● **Data**
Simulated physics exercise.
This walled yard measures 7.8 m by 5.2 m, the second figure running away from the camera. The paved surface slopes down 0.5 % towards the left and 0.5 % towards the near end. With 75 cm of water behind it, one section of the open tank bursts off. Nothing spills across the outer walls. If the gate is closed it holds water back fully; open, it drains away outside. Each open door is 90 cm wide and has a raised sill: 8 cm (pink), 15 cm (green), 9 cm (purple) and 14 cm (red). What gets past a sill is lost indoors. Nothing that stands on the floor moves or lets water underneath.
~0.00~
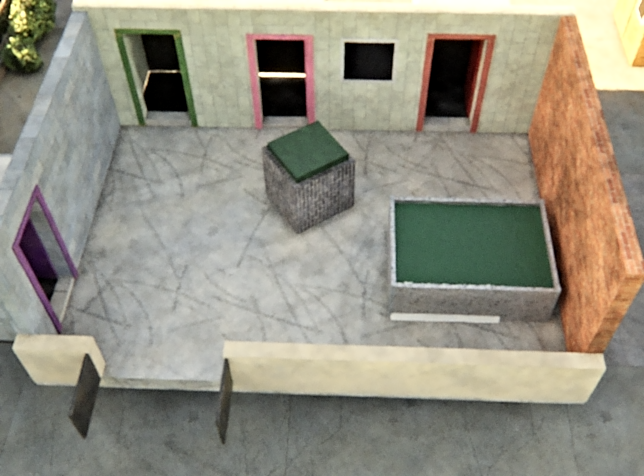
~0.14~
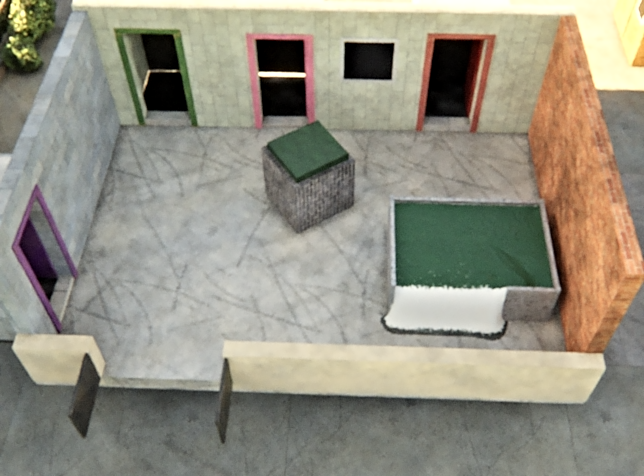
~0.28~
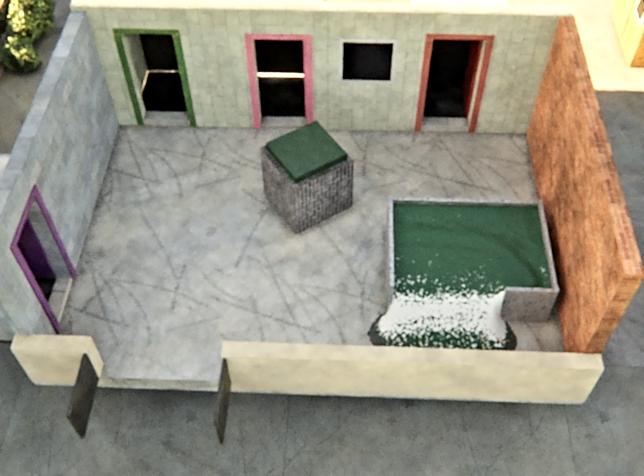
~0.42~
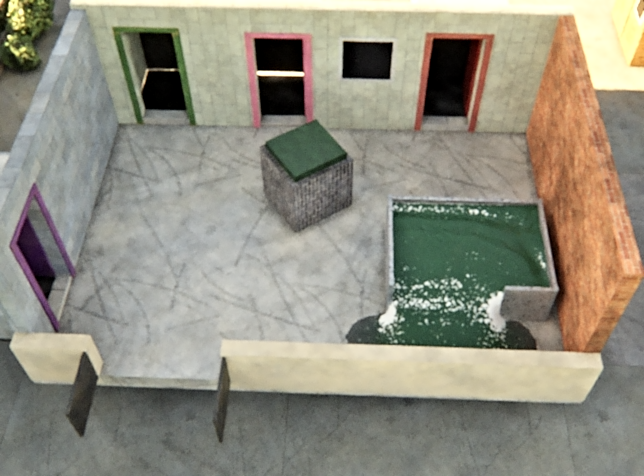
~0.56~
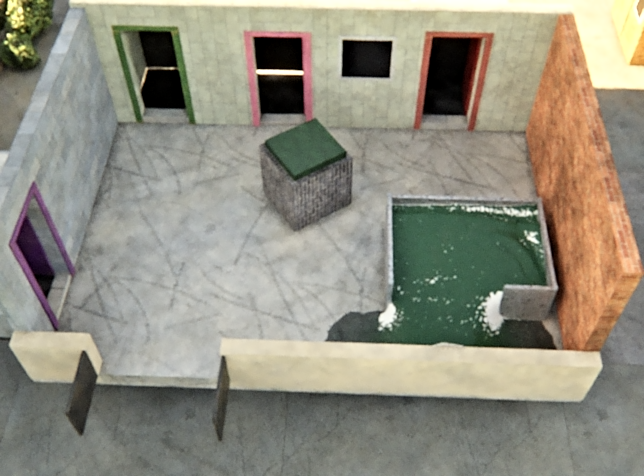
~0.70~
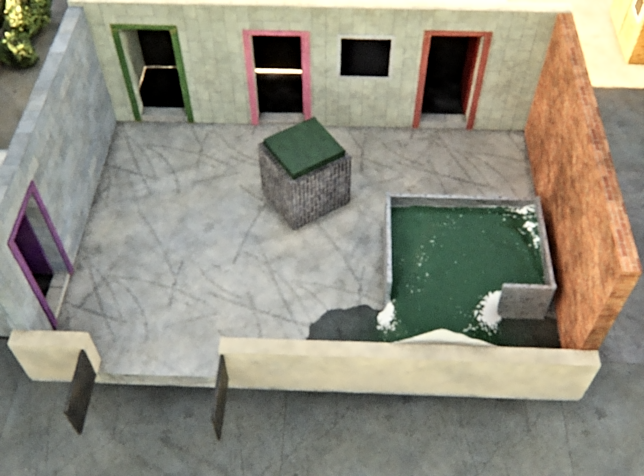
The clip opens on a walled yard with a grey block near its middle and an open tank of still green water at the right. Part of the tank's front wall gives way, and white, foaming water pours out toward the near wall. Dark green water then spreads leftward across the paving beside that wall.
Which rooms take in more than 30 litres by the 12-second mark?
The water let in: At the pink door it does not reach the limit; at the green door it stays under the limit; at the purple door it exceeds the limit; at the red door it stays under the limit.
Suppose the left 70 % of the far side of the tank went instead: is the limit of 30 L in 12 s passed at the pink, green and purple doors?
Against that limit: Pink above, green not over, purple below.
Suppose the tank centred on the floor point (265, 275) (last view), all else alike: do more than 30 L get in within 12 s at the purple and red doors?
Against that limit: Purple below, red below.
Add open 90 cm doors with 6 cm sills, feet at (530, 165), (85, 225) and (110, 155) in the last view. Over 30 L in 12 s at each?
In that order: Below, over, past it.
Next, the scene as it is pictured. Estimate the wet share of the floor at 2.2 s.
Some 40 per cent of it.
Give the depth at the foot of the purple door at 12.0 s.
Some 10.5 cm.
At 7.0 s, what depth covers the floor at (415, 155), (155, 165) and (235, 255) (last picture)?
Roughly 2, 10 and 2 cm, in turn.
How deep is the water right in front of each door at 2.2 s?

● **Written problem**
Take the line with "Next, the scene" and all lines after it to the last line, and reproduce them exactly.

● **Result of the task**
Next, the scene as it is pictured. Estimate the wet share of the floor at 2.2 s.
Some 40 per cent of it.
Give the depth at the foot of the purple door at 12.0 s.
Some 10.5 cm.
At 7.0 s, what depth covers the floor at (415, 155), (155, 165) and (235, 255) (last picture)?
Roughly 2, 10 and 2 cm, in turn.
How deep is the water right in front of each door at 2.2 s?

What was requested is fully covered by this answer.